Task objective: Take the line that contains "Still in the" and each line after it in the material below, and transcribe them exactly, stopping at the end.
═════ Recorded data
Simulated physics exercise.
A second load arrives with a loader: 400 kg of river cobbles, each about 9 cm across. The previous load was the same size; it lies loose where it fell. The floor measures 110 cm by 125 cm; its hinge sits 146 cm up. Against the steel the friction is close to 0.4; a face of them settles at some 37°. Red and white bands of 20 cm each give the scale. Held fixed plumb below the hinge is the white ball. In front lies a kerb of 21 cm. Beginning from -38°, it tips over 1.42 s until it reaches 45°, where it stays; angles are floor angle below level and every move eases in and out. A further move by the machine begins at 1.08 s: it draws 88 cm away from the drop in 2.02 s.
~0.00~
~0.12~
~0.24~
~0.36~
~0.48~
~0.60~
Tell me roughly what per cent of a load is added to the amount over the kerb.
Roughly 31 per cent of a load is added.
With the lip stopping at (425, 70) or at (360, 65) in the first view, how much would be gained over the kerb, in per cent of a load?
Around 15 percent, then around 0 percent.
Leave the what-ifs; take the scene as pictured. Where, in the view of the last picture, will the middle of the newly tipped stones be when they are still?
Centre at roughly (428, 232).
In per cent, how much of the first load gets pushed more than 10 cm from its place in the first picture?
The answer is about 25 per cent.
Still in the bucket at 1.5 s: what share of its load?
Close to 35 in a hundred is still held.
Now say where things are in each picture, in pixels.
══════════
Finished answer:
Still in the bucket at 1.5 s: what share of its load?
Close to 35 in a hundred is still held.
Now say where things are in each picture, in pixels.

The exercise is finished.